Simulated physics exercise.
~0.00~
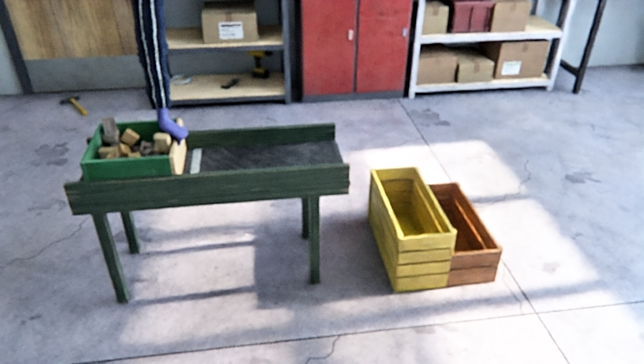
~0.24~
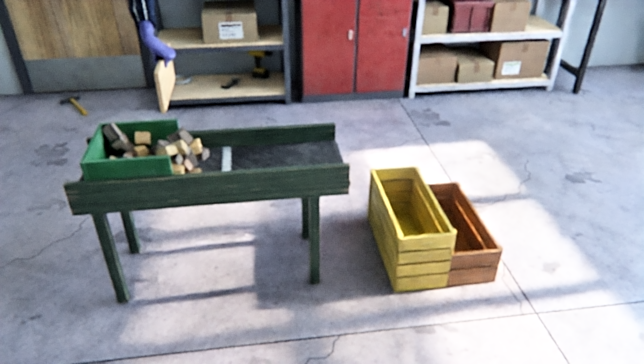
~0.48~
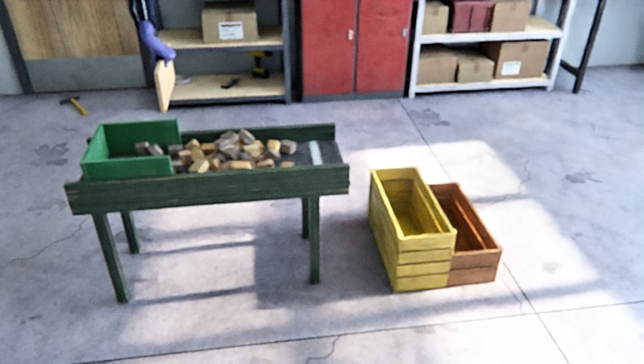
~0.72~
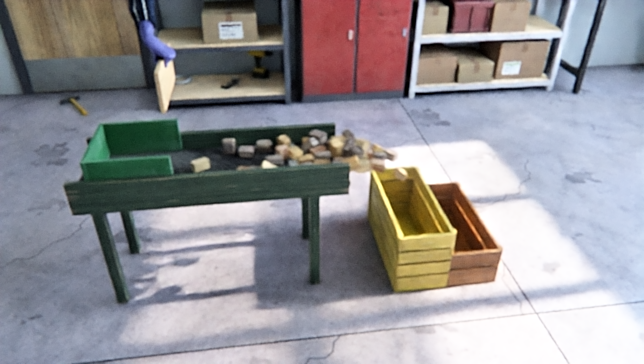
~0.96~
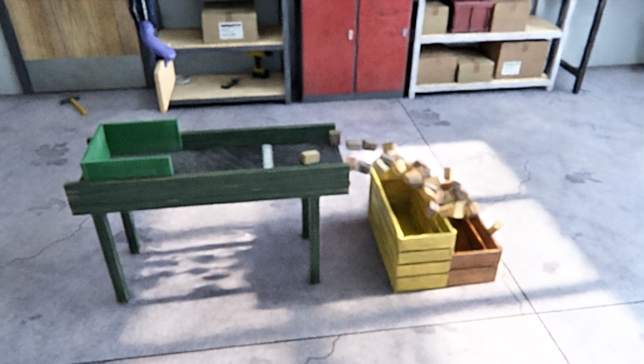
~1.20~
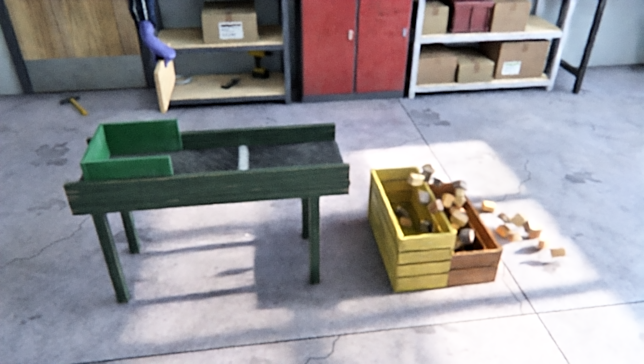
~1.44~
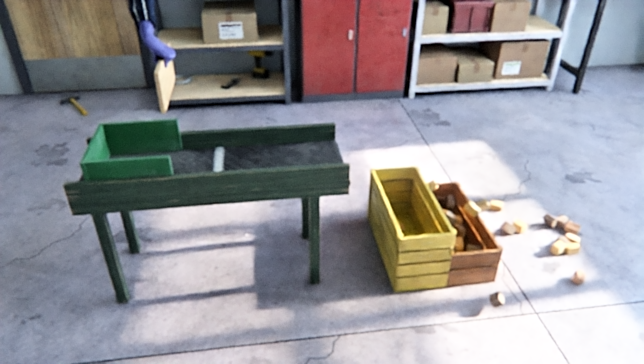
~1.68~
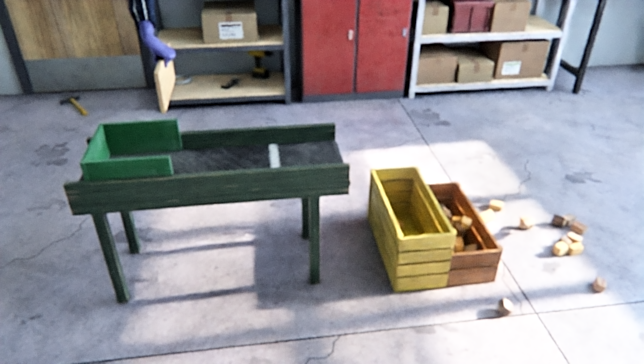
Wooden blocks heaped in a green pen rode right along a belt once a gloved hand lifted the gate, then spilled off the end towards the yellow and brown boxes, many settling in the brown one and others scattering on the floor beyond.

Objective: Reproduce each line exactly, please, except for any pictures.

Exercise solution:
Simulated physics exercise.
~0.00~
~0.24~
~0.48~
~0.72~
~0.96~
~1.20~
~1.44~
~1.68~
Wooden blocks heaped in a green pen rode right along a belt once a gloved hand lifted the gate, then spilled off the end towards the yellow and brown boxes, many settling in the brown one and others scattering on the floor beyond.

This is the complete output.